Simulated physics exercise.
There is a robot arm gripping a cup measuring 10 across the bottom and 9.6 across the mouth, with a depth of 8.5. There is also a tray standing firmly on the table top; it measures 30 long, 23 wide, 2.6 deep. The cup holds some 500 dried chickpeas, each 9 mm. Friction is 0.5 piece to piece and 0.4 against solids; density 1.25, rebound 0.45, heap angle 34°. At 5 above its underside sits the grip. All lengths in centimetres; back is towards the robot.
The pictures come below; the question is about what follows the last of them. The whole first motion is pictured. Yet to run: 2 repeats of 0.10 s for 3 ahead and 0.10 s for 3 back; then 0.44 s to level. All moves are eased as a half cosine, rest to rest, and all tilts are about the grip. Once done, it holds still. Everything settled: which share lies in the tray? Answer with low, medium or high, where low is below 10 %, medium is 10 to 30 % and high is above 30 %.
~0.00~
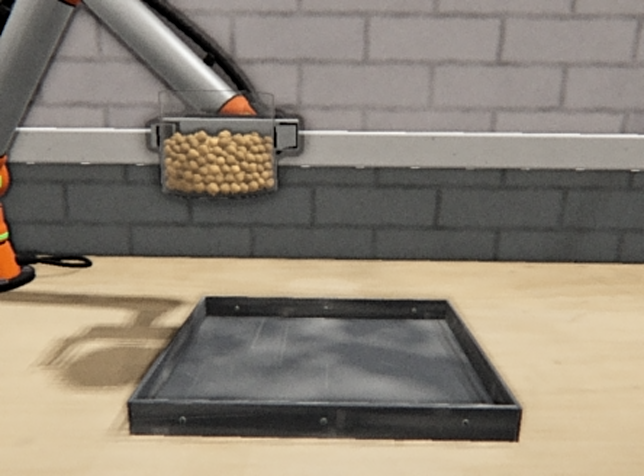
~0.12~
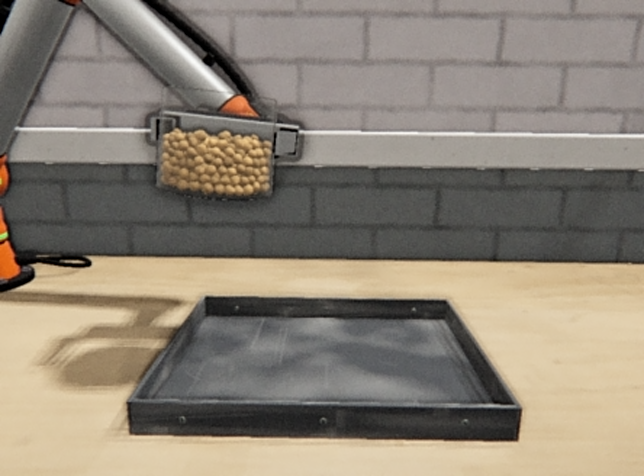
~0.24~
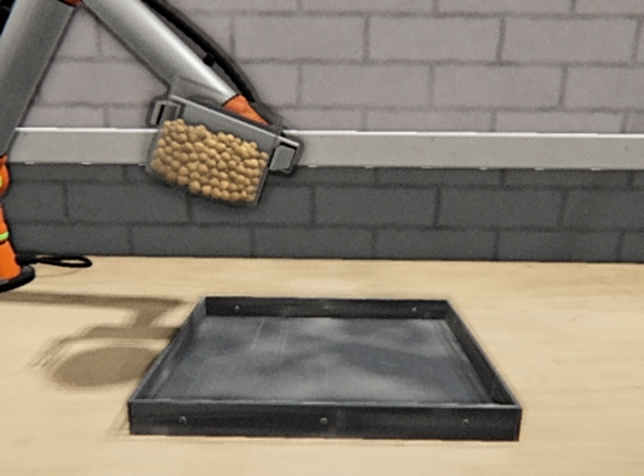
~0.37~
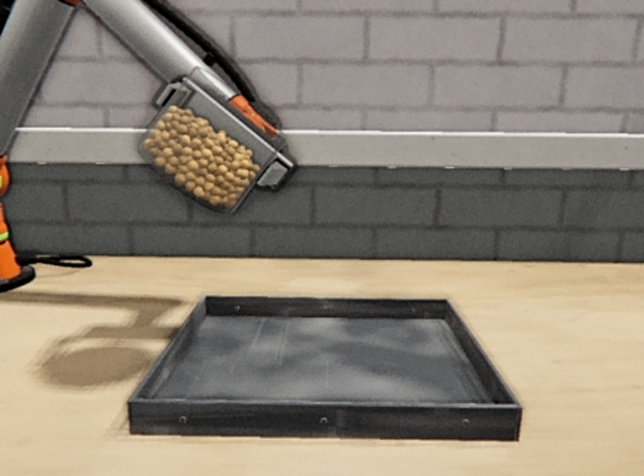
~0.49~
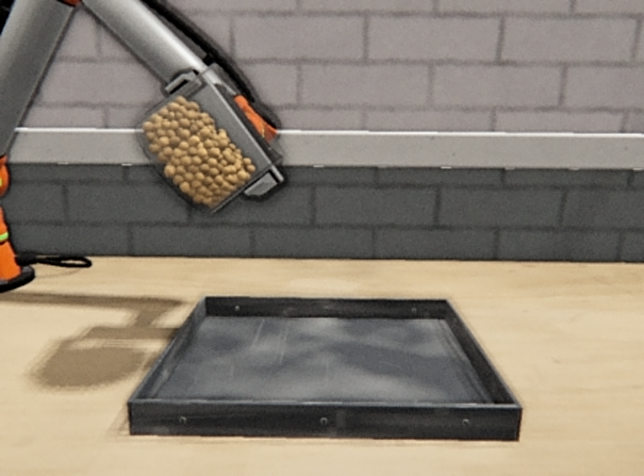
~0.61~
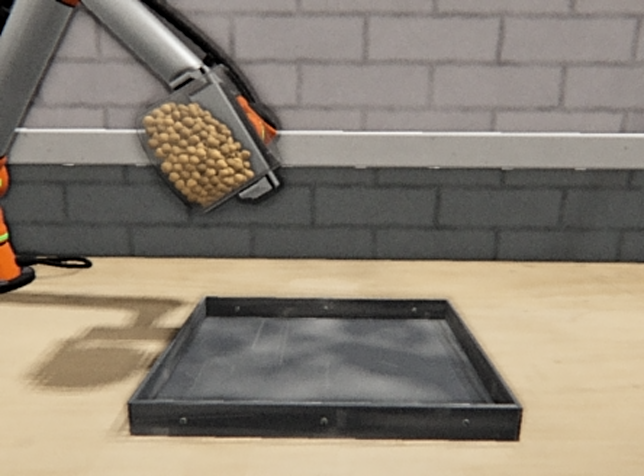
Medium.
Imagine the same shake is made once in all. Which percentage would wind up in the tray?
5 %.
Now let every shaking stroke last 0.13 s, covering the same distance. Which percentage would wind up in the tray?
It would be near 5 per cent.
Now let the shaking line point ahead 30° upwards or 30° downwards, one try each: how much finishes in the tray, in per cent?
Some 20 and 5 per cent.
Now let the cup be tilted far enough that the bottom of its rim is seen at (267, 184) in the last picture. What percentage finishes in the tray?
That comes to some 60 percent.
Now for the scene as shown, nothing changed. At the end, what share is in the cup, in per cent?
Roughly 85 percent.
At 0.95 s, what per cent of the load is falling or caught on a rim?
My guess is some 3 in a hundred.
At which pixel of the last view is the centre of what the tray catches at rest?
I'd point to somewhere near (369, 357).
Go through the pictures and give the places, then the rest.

--

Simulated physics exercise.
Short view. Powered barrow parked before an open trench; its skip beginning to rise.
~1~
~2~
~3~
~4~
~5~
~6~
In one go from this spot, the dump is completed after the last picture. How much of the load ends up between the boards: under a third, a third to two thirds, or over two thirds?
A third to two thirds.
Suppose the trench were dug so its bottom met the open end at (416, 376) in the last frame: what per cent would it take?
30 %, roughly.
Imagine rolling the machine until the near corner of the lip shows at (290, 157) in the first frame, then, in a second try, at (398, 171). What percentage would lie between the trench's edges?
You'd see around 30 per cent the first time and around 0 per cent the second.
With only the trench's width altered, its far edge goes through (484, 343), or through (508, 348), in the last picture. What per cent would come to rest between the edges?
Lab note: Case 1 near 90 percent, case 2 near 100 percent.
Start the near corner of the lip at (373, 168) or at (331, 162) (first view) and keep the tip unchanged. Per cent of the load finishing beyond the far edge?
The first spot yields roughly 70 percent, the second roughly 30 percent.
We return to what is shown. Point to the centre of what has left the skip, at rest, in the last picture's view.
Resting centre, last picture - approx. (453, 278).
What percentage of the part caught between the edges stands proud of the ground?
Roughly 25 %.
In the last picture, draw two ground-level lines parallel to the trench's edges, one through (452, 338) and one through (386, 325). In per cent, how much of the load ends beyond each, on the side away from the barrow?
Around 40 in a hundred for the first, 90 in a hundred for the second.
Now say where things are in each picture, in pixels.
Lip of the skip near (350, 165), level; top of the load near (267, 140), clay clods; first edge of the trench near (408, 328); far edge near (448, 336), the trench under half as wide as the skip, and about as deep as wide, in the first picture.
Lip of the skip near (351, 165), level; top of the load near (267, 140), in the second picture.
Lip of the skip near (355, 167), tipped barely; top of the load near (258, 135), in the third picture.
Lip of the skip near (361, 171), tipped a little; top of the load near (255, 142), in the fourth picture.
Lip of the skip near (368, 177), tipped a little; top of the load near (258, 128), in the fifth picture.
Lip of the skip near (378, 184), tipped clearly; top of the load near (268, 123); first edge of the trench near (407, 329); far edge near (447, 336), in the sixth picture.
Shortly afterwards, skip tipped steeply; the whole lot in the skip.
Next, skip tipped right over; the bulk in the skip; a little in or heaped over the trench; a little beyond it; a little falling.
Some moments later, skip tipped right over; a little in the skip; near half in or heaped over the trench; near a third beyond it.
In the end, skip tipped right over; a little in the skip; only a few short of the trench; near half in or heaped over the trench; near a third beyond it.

==

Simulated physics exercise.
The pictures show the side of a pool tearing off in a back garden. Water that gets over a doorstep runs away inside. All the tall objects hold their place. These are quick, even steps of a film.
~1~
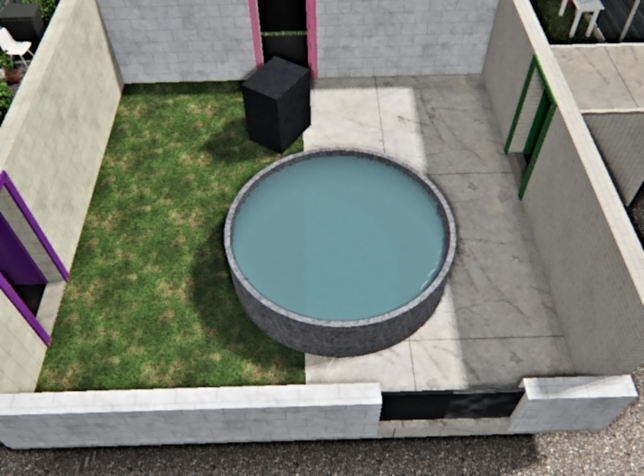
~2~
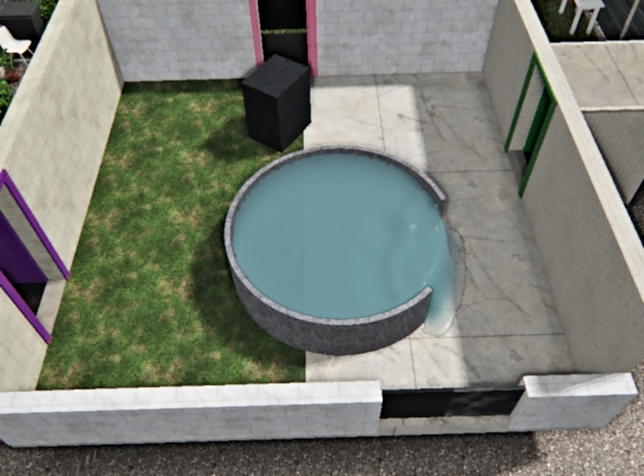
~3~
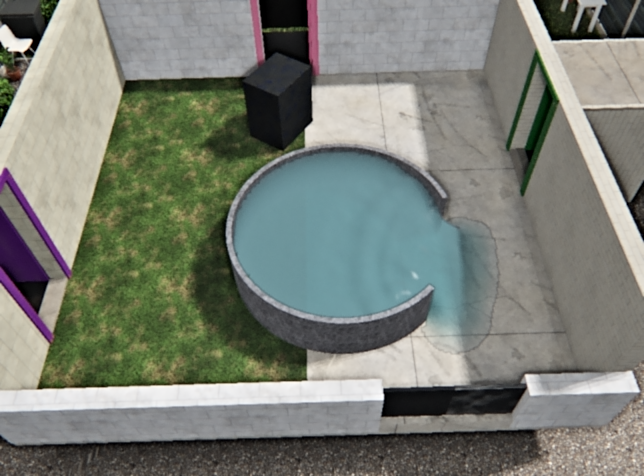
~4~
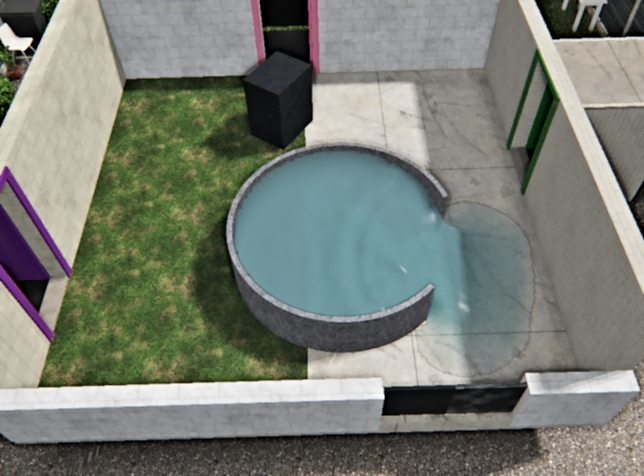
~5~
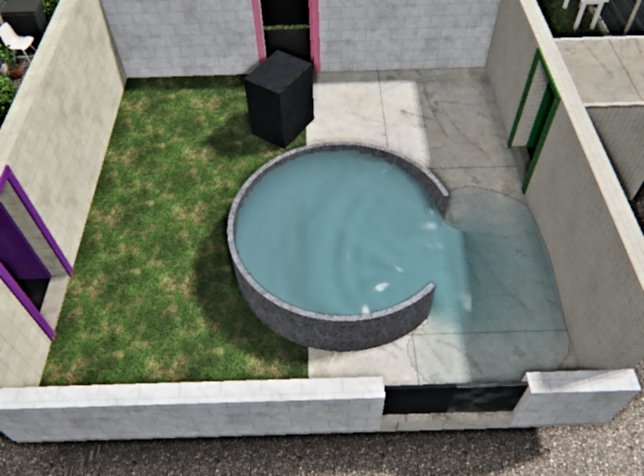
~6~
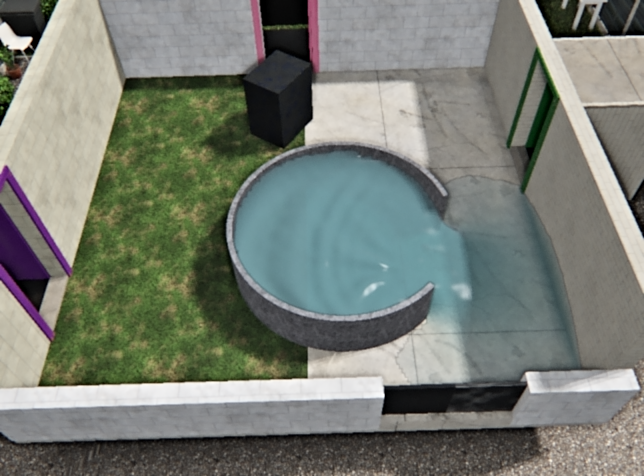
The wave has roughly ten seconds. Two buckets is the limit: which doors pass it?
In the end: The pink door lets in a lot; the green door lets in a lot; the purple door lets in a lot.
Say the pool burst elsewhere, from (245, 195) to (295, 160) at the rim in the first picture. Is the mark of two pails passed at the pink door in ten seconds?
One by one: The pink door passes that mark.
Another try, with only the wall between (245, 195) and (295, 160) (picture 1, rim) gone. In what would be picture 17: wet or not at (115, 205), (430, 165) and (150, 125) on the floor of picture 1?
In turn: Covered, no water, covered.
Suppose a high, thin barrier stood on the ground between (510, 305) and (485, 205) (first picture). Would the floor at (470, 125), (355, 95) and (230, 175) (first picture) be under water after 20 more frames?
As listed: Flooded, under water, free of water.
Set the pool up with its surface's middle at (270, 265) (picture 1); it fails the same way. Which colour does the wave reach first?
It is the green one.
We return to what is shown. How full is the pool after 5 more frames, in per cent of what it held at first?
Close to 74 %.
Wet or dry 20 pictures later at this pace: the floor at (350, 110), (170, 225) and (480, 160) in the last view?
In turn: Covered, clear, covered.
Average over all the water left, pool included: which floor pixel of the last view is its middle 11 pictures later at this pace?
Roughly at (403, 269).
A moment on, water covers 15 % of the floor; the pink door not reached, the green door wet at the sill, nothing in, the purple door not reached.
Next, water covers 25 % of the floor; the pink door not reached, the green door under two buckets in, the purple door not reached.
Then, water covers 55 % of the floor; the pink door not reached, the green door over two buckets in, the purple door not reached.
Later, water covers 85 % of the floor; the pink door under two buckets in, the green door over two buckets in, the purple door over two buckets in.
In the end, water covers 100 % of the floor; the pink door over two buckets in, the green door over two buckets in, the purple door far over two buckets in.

[Written task]
From the records, copy every line that has the string "grip" in it.

[Response below]
There is a robot arm gripping a cup measuring 10 across the bottom and 9.6 across the mouth, with a depth of 8.5. There is also a tray standing firmly on the table top; it measures 30 long, 23 wide, 2.6 deep. The cup holds some 500 dried chickpeas, each 9 mm. Friction is 0.5 piece to piece and 0.4 against solids; density 1.25, rebound 0.45, heap angle 34°. At 5 above its underside sits the grip. All lengths in centimetres; back is towards the robot.
The pictures come below; the question is about what follows the last of them. The whole first motion is pictured. Yet to run: 2 repeats of 0.10 s for 3 ahead and 0.10 s for 3 back; then 0.44 s to level. All moves are eased as a half cosine, rest to rest, and all tilts are about the grip. Once done, it holds still. Everything settled: which share lies in the tray? Answer with low, medium or high, where low is below 10 %, medium is 10 to 30 % and high is above 30 %.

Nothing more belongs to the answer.